> [THE EXERCISE] Transcribe each record below word for word.

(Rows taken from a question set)
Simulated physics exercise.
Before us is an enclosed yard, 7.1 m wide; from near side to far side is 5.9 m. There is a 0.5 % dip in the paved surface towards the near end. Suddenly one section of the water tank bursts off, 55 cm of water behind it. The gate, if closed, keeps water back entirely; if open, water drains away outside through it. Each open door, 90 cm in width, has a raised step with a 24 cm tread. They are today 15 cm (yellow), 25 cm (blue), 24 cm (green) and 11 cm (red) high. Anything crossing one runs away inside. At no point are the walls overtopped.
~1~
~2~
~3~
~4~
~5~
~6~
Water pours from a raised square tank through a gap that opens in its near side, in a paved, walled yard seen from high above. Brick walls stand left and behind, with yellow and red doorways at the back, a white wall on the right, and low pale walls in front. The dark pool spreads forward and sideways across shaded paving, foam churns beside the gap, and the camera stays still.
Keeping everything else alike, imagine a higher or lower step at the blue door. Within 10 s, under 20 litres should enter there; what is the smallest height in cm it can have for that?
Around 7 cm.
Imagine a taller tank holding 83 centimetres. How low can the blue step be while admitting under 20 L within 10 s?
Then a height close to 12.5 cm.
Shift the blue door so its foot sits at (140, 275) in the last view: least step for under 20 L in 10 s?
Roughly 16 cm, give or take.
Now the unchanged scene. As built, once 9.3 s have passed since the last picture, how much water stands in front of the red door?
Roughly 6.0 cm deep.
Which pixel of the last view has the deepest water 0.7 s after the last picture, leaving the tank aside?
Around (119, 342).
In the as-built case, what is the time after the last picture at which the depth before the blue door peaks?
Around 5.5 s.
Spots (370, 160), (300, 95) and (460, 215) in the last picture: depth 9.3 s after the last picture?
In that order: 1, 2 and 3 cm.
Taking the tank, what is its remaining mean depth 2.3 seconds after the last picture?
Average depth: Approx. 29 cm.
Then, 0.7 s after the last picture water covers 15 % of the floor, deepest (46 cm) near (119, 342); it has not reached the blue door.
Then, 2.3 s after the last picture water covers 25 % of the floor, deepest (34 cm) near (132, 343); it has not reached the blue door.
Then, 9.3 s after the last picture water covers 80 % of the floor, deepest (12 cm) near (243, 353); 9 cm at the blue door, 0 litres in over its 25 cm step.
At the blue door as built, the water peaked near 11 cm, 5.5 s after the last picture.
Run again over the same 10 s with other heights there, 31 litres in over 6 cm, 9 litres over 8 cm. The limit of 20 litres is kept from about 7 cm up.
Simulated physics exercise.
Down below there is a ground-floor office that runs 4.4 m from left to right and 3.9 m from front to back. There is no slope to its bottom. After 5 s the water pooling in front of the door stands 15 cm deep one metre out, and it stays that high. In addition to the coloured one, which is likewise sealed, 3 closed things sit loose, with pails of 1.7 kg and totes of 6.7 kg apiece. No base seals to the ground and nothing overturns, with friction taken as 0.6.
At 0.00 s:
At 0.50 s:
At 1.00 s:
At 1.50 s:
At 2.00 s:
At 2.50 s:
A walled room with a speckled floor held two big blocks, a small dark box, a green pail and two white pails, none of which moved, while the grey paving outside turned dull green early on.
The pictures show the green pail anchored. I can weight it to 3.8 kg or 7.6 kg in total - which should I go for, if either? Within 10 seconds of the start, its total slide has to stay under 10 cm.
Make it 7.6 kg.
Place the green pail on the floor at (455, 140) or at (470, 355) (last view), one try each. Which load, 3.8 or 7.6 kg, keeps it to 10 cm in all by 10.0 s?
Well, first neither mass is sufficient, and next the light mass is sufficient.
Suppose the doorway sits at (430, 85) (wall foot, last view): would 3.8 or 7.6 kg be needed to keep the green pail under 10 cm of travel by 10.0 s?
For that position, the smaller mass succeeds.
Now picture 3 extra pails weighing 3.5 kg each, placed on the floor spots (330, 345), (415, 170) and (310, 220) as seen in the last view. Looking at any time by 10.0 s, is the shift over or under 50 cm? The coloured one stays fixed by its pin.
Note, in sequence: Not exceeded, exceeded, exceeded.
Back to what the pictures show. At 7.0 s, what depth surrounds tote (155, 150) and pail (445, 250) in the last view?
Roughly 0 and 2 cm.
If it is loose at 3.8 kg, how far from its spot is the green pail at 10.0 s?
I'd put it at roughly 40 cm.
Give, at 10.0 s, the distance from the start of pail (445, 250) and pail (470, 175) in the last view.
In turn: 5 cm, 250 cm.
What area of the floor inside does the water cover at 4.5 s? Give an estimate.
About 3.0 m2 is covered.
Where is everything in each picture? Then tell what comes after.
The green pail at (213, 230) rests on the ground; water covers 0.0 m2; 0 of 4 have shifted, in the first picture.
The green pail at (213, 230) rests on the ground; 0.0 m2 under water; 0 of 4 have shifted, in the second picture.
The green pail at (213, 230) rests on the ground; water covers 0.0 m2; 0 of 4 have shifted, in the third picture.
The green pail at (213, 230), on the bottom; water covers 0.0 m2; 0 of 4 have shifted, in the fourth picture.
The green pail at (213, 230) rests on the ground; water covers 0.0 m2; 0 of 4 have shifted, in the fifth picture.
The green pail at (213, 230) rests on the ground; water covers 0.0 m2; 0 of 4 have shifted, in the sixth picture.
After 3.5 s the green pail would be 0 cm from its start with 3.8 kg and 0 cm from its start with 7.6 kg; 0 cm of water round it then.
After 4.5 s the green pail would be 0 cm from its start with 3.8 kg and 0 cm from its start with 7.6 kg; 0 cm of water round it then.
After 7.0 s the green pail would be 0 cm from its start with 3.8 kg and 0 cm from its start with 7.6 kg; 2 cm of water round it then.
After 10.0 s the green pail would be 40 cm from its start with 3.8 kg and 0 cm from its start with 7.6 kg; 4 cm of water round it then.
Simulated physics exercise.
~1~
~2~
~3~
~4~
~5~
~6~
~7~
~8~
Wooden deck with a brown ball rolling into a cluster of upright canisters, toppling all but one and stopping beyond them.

> [EXERCISE OUTPUT]
Simulated physics exercise.
Before us is an enclosed yard, 7.1 m wide; from near side to far side is 5.9 m. There is a 0.5 % dip in the paved surface towards the near end. Suddenly one section of the water tank bursts off, 55 cm of water behind it. The gate, if closed, keeps water back entirely; if open, water drains away outside through it. Each open door, 90 cm in width, has a raised step with a 24 cm tread. They are today 15 cm (yellow), 25 cm (blue), 24 cm (green) and 11 cm (red) high. Anything crossing one runs away inside. At no point are the walls overtopped.
~1~
~2~
~3~
~4~
~5~
~6~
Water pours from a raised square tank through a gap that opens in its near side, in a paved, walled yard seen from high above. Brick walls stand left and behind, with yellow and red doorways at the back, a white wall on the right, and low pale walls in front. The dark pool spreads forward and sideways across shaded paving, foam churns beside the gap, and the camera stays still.
Keeping everything else alike, imagine a higher or lower step at the blue door. Within 10 s, under 20 litres should enter there; what is the smallest height in cm it can have for that?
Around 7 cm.
Imagine a taller tank holding 83 centimetres. How low can the blue step be while admitting under 20 L within 10 s?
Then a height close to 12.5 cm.
Shift the blue door so its foot sits at (140, 275) in the last view: least step for under 20 L in 10 s?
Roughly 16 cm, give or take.
Now the unchanged scene. As built, once 9.3 s have passed since the last picture, how much water stands in front of the red door?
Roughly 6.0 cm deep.
Which pixel of the last view has the deepest water 0.7 s after the last picture, leaving the tank aside?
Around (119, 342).
In the as-built case, what is the time after the last picture at which the depth before the blue door peaks?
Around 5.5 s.
Spots (370, 160), (300, 95) and (460, 215) in the last picture: depth 9.3 s after the last picture?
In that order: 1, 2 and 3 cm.
Taking the tank, what is its remaining mean depth 2.3 seconds after the last picture?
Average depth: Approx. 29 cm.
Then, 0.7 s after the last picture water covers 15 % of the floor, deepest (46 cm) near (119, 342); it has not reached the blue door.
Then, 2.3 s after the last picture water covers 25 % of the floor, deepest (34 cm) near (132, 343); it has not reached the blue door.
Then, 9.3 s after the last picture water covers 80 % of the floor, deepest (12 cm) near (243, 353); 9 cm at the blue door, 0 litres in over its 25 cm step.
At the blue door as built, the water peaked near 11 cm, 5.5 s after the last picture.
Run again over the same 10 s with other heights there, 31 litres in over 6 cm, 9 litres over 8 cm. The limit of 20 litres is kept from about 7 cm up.
Simulated physics exercise.
Down below there is a ground-floor office that runs 4.4 m from left to right and 3.9 m from front to back. There is no slope to its bottom. After 5 s the water pooling in front of the door stands 15 cm deep one metre out, and it stays that high. In addition to the coloured one, which is likewise sealed, 3 closed things sit loose, with pails of 1.7 kg and totes of 6.7 kg apiece. No base seals to the ground and nothing overturns, with friction taken as 0.6.
At 0.00 s:
At 0.50 s:
At 1.00 s:
At 1.50 s:
At 2.00 s:
At 2.50 s:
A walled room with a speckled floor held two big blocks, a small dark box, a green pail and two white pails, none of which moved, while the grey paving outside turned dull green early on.
The pictures show the green pail anchored. I can weight it to 3.8 kg or 7.6 kg in total - which should I go for, if either? Within 10 seconds of the start, its total slide has to stay under 10 cm.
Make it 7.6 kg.
Place the green pail on the floor at (455, 140) or at (470, 355) (last view), one try each. Which load, 3.8 or 7.6 kg, keeps it to 10 cm in all by 10.0 s?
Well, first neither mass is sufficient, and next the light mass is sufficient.
Suppose the doorway sits at (430, 85) (wall foot, last view): would 3.8 or 7.6 kg be needed to keep the green pail under 10 cm of travel by 10.0 s?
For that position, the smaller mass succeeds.
Now picture 3 extra pails weighing 3.5 kg each, placed on the floor spots (330, 345), (415, 170) and (310, 220) as seen in the last view. Looking at any time by 10.0 s, is the shift over or under 50 cm? The coloured one stays fixed by its pin.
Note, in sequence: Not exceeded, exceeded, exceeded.
Back to what the pictures show. At 7.0 s, what depth surrounds tote (155, 150) and pail (445, 250) in the last view?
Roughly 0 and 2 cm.
If it is loose at 3.8 kg, how far from its spot is the green pail at 10.0 s?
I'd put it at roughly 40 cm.
Give, at 10.0 s, the distance from the start of pail (445, 250) and pail (470, 175) in the last view.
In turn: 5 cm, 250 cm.
What area of the floor inside does the water cover at 4.5 s? Give an estimate.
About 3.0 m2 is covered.
Where is everything in each picture? Then tell what comes after.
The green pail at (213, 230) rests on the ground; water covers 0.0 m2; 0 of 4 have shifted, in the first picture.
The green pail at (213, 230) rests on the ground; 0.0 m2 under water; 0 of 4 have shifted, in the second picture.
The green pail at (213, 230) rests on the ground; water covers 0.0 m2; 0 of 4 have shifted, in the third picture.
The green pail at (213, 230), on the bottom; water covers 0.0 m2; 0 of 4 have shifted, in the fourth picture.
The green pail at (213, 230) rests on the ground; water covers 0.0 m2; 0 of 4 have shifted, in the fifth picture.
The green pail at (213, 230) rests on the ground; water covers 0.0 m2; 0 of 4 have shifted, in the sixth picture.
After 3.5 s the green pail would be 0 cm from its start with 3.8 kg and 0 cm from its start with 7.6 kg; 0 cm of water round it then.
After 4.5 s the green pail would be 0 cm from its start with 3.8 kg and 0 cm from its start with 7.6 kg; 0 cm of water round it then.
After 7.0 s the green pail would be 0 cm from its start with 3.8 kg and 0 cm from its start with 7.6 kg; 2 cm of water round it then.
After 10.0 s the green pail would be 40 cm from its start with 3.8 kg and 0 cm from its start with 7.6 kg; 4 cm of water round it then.
Simulated physics exercise.
~1~
~2~
~3~
~4~
~5~
~6~
~7~
~8~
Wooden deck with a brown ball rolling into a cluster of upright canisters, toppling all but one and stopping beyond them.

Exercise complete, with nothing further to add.